Problem description: Go through the listing and write out all of it exactly.

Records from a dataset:
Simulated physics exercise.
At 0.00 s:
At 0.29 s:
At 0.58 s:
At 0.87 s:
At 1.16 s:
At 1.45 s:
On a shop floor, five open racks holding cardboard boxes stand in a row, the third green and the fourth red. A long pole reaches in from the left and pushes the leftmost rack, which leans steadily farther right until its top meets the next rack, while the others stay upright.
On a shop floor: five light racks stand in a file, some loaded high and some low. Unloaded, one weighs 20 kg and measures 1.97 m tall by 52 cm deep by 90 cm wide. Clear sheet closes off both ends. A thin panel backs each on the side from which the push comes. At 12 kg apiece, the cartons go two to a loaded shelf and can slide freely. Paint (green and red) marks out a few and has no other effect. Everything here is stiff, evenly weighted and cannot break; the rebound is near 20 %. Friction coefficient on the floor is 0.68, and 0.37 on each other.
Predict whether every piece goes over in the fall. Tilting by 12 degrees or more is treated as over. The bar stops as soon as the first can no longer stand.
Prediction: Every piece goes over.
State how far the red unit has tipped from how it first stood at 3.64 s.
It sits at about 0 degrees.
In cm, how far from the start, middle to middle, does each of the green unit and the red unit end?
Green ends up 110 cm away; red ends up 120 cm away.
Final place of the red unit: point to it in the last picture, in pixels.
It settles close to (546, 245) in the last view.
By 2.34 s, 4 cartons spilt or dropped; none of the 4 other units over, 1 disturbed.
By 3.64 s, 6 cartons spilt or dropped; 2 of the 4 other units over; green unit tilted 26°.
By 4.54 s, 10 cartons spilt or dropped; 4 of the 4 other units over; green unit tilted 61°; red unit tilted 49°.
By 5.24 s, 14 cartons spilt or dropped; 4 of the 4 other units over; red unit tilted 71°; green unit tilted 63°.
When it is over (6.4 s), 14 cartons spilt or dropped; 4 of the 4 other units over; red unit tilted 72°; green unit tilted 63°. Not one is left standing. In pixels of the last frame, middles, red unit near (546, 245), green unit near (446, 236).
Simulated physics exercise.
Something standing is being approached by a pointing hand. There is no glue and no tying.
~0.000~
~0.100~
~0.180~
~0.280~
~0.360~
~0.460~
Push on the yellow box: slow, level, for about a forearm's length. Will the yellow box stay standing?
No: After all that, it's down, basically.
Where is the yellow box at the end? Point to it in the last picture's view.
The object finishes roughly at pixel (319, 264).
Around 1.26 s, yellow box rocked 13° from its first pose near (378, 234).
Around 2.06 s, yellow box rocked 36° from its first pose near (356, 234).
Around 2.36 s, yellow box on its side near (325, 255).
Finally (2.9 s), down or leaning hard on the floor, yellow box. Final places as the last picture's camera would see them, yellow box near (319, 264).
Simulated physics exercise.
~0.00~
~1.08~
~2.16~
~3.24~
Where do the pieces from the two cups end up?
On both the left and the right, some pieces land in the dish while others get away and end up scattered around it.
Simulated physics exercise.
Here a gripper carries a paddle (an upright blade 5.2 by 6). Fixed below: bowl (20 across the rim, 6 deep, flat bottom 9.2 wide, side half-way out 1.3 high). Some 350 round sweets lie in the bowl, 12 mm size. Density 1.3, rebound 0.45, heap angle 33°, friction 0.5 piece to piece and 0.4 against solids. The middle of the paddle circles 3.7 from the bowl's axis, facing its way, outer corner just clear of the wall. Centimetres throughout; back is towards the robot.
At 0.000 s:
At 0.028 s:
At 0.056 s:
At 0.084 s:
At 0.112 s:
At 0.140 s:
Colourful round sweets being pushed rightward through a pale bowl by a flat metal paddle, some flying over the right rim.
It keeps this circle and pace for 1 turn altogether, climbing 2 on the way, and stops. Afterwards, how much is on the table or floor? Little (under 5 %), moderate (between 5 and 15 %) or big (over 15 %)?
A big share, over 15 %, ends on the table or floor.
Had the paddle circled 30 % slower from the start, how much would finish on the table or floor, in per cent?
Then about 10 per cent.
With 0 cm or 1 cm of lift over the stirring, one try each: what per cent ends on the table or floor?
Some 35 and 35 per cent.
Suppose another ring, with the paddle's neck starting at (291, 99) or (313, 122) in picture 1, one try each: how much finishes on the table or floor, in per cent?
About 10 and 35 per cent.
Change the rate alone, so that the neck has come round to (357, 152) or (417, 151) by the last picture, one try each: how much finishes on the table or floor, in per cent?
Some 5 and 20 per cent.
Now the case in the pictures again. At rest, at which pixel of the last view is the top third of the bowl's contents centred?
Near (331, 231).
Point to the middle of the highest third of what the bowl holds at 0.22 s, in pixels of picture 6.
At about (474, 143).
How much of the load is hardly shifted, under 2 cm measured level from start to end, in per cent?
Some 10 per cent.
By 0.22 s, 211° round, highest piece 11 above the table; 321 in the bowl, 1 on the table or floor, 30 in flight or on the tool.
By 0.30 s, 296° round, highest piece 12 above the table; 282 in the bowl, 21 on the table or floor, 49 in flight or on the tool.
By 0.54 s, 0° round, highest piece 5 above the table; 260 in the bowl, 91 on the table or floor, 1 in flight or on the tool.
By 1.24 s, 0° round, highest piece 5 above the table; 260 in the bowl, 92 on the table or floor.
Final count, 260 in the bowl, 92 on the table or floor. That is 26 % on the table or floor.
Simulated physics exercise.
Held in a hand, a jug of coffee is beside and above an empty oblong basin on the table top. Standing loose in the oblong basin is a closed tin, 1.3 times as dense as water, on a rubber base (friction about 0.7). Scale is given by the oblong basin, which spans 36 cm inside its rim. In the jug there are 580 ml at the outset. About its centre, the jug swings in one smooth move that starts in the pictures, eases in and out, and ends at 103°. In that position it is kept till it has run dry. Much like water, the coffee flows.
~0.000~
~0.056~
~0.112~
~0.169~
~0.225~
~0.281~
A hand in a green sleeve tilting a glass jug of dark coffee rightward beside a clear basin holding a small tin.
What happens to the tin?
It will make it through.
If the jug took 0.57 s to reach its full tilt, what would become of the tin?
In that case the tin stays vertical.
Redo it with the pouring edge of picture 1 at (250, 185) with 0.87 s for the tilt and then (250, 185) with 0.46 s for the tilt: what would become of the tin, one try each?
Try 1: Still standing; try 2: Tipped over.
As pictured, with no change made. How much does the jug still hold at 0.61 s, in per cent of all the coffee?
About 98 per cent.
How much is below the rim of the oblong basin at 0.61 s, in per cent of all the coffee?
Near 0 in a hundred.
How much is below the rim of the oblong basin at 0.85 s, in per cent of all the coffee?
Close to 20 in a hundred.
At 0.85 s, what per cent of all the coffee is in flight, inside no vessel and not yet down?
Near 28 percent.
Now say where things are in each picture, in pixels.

Task answer:
Simulated physics exercise.
At 0.00 s:
At 0.29 s:
At 0.58 s:
At 0.87 s:
At 1.16 s:
At 1.45 s:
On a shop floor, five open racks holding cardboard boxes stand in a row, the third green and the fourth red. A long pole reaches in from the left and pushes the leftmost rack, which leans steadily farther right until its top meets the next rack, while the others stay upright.
On a shop floor: five light racks stand in a file, some loaded high and some low. Unloaded, one weighs 20 kg and measures 1.97 m tall by 52 cm deep by 90 cm wide. Clear sheet closes off both ends. A thin panel backs each on the side from which the push comes. At 12 kg apiece, the cartons go two to a loaded shelf and can slide freely. Paint (green and red) marks out a few and has no other effect. Everything here is stiff, evenly weighted and cannot break; the rebound is near 20 %. Friction coefficient on the floor is 0.68, and 0.37 on each other.
Predict whether every piece goes over in the fall. Tilting by 12 degrees or more is treated as over. The bar stops as soon as the first can no longer stand.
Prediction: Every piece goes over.
State how far the red unit has tipped from how it first stood at 3.64 s.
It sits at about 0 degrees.
In cm, how far from the start, middle to middle, does each of the green unit and the red unit end?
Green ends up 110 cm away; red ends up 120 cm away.
Final place of the red unit: point to it in the last picture, in pixels.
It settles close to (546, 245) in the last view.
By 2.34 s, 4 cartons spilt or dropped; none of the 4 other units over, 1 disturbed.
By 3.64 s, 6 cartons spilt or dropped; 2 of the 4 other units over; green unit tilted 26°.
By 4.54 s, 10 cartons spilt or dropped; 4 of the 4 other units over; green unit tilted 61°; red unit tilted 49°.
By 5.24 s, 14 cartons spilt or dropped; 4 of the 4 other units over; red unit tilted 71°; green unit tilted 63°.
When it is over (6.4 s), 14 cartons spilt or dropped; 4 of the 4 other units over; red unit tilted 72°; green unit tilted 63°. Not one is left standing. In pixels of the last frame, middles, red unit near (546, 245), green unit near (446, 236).
Simulated physics exercise.
Something standing is being approached by a pointing hand. There is no glue and no tying.
~0.000~
~0.100~
~0.180~
~0.280~
~0.360~
~0.460~
Push on the yellow box: slow, level, for about a forearm's length. Will the yellow box stay standing?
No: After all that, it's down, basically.
Where is the yellow box at the end? Point to it in the last picture's view.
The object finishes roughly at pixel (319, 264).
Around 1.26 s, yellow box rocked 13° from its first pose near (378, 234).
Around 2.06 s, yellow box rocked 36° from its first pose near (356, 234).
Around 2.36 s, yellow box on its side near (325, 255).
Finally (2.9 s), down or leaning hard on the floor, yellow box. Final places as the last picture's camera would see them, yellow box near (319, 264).
Simulated physics exercise.
~0.00~
~1.08~
~2.16~
~3.24~
Where do the pieces from the two cups end up?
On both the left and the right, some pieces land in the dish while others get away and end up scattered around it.
Simulated physics exercise.
Here a gripper carries a paddle (an upright blade 5.2 by 6). Fixed below: bowl (20 across the rim, 6 deep, flat bottom 9.2 wide, side half-way out 1.3 high). Some 350 round sweets lie in the bowl, 12 mm size. Density 1.3, rebound 0.45, heap angle 33°, friction 0.5 piece to piece and 0.4 against solids. The middle of the paddle circles 3.7 from the bowl's axis, facing its way, outer corner just clear of the wall. Centimetres throughout; back is towards the robot.
At 0.000 s:
At 0.028 s:
At 0.056 s:
At 0.084 s:
At 0.112 s:
At 0.140 s:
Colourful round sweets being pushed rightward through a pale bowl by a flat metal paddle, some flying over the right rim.
It keeps this circle and pace for 1 turn altogether, climbing 2 on the way, and stops. Afterwards, how much is on the table or floor? Little (under 5 %), moderate (between 5 and 15 %) or big (over 15 %)?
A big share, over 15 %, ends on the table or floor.
Had the paddle circled 30 % slower from the start, how much would finish on the table or floor, in per cent?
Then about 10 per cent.
With 0 cm or 1 cm of lift over the stirring, one try each: what per cent ends on the table or floor?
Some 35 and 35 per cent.
Suppose another ring, with the paddle's neck starting at (291, 99) or (313, 122) in picture 1, one try each: how much finishes on the table or floor, in per cent?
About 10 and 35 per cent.
Change the rate alone, so that the neck has come round to (357, 152) or (417, 151) by the last picture, one try each: how much finishes on the table or floor, in per cent?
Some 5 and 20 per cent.
Now the case in the pictures again. At rest, at which pixel of the last view is the top third of the bowl's contents centred?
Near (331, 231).
Point to the middle of the highest third of what the bowl holds at 0.22 s, in pixels of picture 6.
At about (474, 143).
How much of the load is hardly shifted, under 2 cm measured level from start to end, in per cent?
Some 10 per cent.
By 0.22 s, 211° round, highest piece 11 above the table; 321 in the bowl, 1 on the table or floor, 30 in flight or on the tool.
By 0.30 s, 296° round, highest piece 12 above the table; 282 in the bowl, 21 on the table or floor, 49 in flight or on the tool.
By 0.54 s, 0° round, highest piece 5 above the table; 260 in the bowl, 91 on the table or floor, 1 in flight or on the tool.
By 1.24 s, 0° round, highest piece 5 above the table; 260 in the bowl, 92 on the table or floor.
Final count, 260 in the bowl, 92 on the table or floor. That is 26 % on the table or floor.
Simulated physics exercise.
Held in a hand, a jug of coffee is beside and above an empty oblong basin on the table top. Standing loose in the oblong basin is a closed tin, 1.3 times as dense as water, on a rubber base (friction about 0.7). Scale is given by the oblong basin, which spans 36 cm inside its rim. In the jug there are 580 ml at the outset. About its centre, the jug swings in one smooth move that starts in the pictures, eases in and out, and ends at 103°. In that position it is kept till it has run dry. Much like water, the coffee flows.
~0.000~
~0.056~
~0.112~
~0.169~
~0.225~
~0.281~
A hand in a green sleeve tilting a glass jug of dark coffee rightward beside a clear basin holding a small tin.
What happens to the tin?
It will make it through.
If the jug took 0.57 s to reach its full tilt, what would become of the tin?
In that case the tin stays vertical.
Redo it with the pouring edge of picture 1 at (250, 185) with 0.87 s for the tilt and then (250, 185) with 0.46 s for the tilt: what would become of the tin, one try each?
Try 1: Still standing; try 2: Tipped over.
As pictured, with no change made. How much does the jug still hold at 0.61 s, in per cent of all the coffee?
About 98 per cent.
How much is below the rim of the oblong basin at 0.61 s, in per cent of all the coffee?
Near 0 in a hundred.
How much is below the rim of the oblong basin at 0.85 s, in per cent of all the coffee?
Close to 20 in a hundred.
At 0.85 s, what per cent of all the coffee is in flight, inside no vessel and not yet down?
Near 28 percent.
Now say where things are in each picture, in pixels.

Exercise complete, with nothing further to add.